Leave out the pictures, then reproduce the rest of the material exactly.

**Supplied data**.
=====
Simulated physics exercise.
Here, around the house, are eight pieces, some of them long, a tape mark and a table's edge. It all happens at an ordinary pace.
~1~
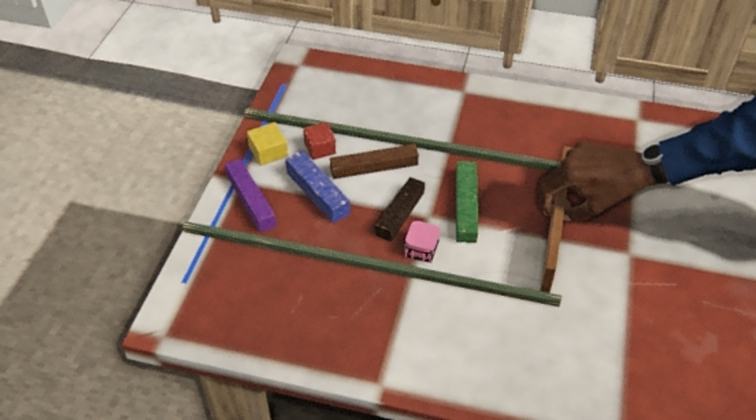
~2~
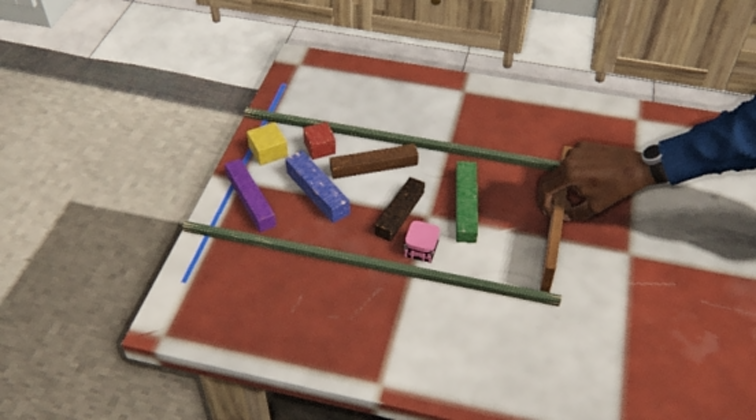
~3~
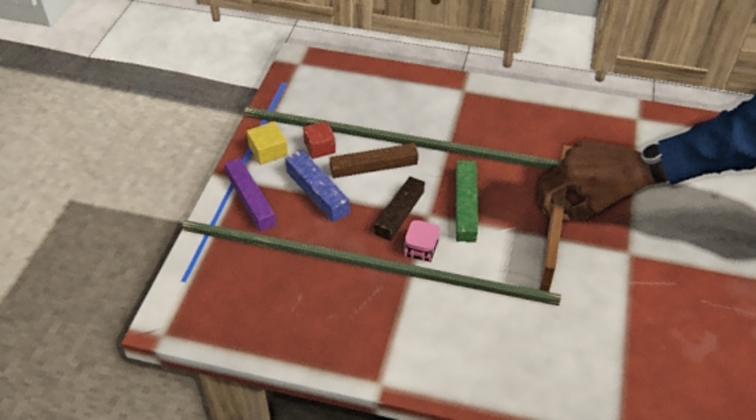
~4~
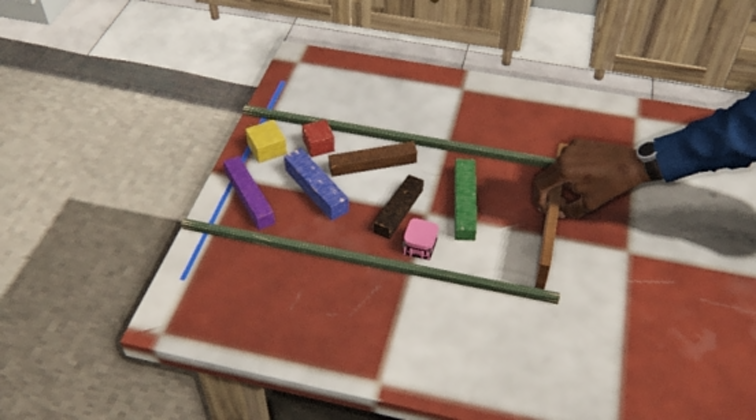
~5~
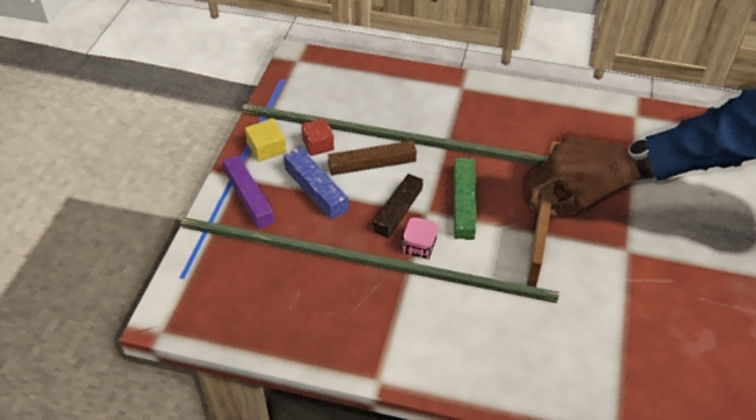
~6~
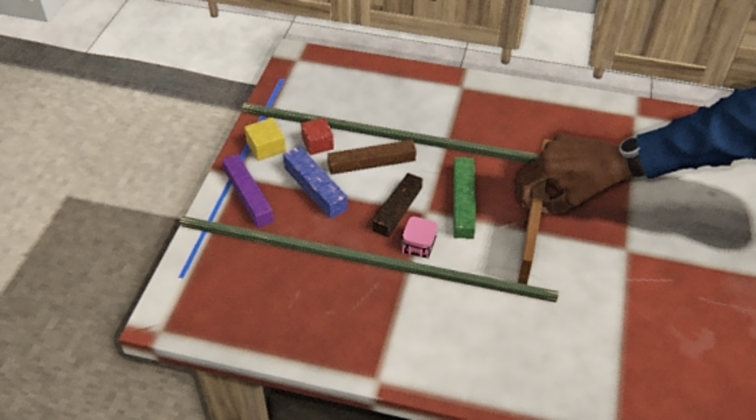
The footage shows colored blocks and bars lying between two green rods on a checkered table near a blue line, while a hand at the right holds a wooden board upright, keeps it nearly still, then slides it slightly left.
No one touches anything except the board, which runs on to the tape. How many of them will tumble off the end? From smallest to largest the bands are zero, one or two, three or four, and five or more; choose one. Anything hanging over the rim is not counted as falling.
The right band is five or more.
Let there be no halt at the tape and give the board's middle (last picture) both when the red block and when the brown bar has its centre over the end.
Red block over the end: About (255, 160). Brown bar over the end: About (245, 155).
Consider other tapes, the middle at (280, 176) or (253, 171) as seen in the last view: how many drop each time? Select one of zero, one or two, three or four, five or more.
In turn: 1 or 2; 3 or 4.
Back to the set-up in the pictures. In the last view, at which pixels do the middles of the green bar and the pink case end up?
Around (226, 163) and around (199, 206).
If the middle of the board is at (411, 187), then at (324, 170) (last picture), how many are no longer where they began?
The number moved is 4 and then 8.
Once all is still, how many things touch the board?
It's 2 of them.
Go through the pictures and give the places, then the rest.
Yellow block (268, 144); purple bar (250, 195); red block (320, 141); board (557, 217); tape (240, 173), in the first picture.
Purple bar (250, 194); pink case (422, 242), in the second picture.
Red block (320, 140); black bar (400, 208), in the third picture.
Yellow block (266, 142); board (552, 214), in the fourth picture.
Purple bar (248, 191); brown bar (372, 158), in the fifth picture.
Yellow block (265, 139); purple bar (248, 190); red block (318, 136); board (536, 210); tape (237, 168), in the sixth picture.
Soon after, none off yet; yellow block at rest near (265, 139); purple bar at rest near (248, 190); red block at rest near (318, 136).
Then, none off yet; yellow block moving near (260, 134); purple bar moved a little near (235, 191); red block moved about its own width near (298, 128).
At rest, the number that fall off is five or more; fallen, black bar, brown bar, blue bar, red block, purple bar and yellow block.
=====
**Solution for this exercise**.
Simulated physics exercise.
Here, around the house, are eight pieces, some of them long, a tape mark and a table's edge. It all happens at an ordinary pace.
~1~
~2~
~3~
~4~
~5~
~6~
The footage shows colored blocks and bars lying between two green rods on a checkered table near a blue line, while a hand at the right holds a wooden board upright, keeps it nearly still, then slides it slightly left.
No one touches anything except the board, which runs on to the tape. How many of them will tumble off the end? From smallest to largest the bands are zero, one or two, three or four, and five or more; choose one. Anything hanging over the rim is not counted as falling.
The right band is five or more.
Let there be no halt at the tape and give the board's middle (last picture) both when the red block and when the brown bar has its centre over the end.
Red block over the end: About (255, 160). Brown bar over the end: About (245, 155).
Consider other tapes, the middle at (280, 176) or (253, 171) as seen in the last view: how many drop each time? Select one of zero, one or two, three or four, five or more.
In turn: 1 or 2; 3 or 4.
Back to the set-up in the pictures. In the last view, at which pixels do the middles of the green bar and the pink case end up?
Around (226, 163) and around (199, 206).
If the middle of the board is at (411, 187), then at (324, 170) (last picture), how many are no longer where they began?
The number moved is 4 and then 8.
Once all is still, how many things touch the board?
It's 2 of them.
Go through the pictures and give the places, then the rest.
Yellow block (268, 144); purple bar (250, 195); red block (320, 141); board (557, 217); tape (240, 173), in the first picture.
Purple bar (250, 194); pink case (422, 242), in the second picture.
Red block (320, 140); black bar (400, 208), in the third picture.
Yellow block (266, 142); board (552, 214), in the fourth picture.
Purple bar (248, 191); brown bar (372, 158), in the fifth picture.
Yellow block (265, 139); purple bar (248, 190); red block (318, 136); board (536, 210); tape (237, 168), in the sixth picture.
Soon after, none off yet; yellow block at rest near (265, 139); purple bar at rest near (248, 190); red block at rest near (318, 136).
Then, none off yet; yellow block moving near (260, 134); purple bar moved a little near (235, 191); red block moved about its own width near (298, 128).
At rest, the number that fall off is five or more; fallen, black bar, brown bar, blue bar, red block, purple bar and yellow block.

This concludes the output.